Your instructions: Carry none of the pictures over; set down the material below exactly.

Dataset excerpt:
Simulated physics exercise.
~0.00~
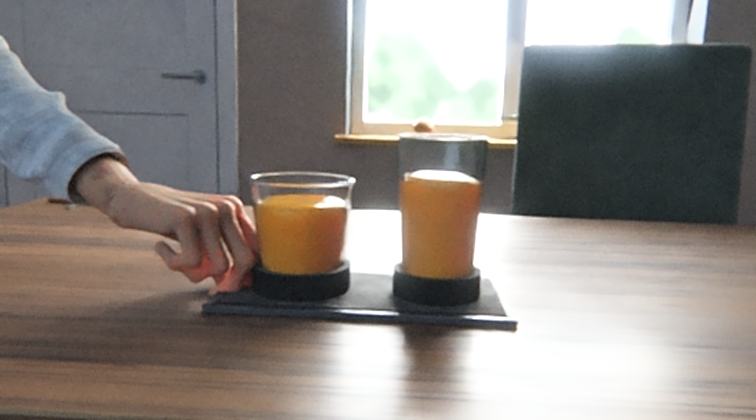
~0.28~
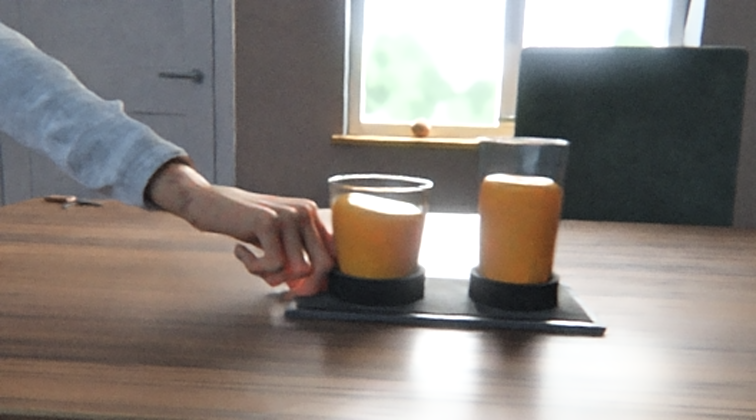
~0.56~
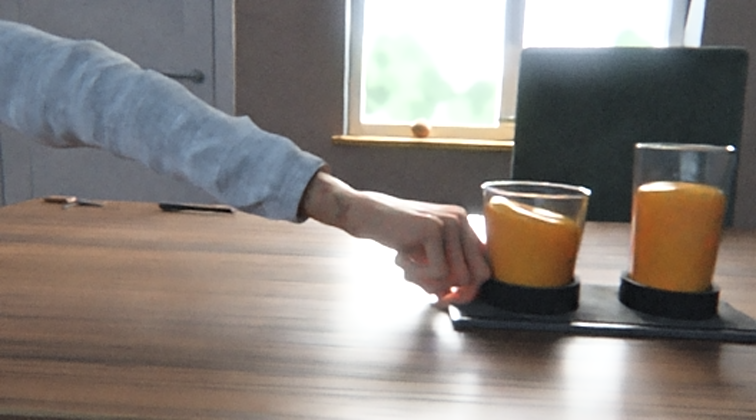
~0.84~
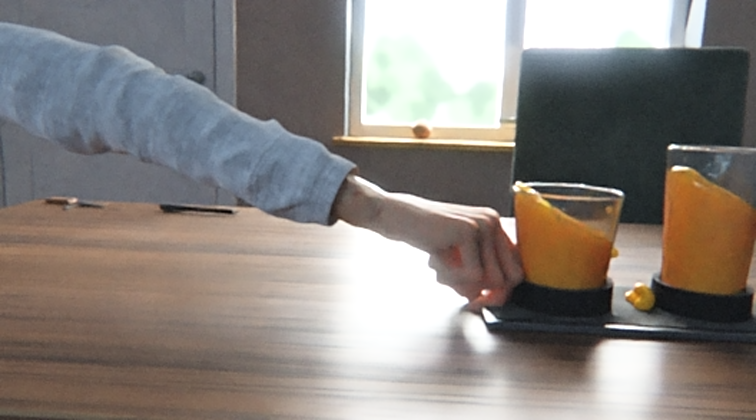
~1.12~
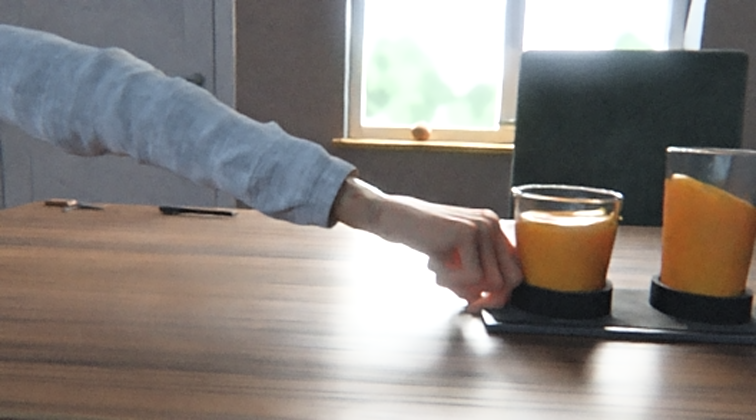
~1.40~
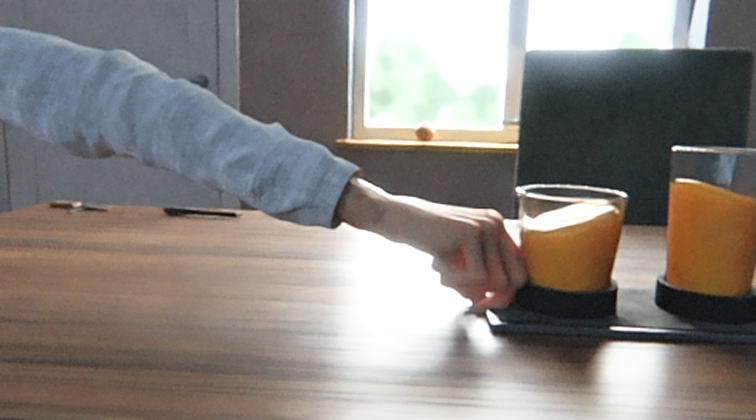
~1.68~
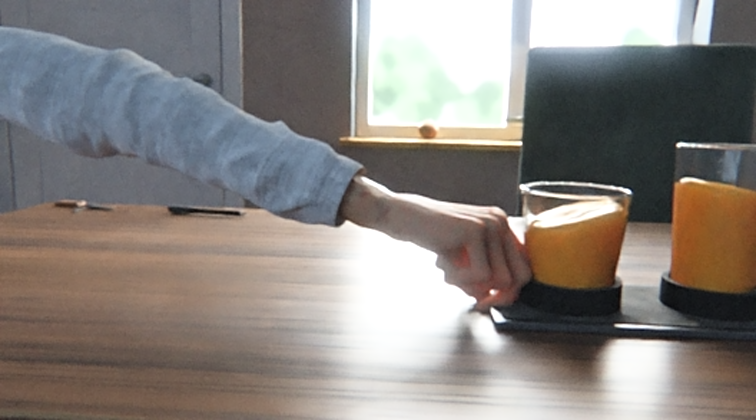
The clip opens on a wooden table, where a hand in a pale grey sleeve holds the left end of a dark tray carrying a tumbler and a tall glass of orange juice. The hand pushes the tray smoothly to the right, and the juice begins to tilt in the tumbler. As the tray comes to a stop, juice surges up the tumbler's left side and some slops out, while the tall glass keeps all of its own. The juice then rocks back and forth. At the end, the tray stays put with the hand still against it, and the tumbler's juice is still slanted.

Output of the exercise:
Simulated physics exercise.
~0.00~
~0.28~
~0.56~
~0.84~
~1.12~
~1.40~
~1.68~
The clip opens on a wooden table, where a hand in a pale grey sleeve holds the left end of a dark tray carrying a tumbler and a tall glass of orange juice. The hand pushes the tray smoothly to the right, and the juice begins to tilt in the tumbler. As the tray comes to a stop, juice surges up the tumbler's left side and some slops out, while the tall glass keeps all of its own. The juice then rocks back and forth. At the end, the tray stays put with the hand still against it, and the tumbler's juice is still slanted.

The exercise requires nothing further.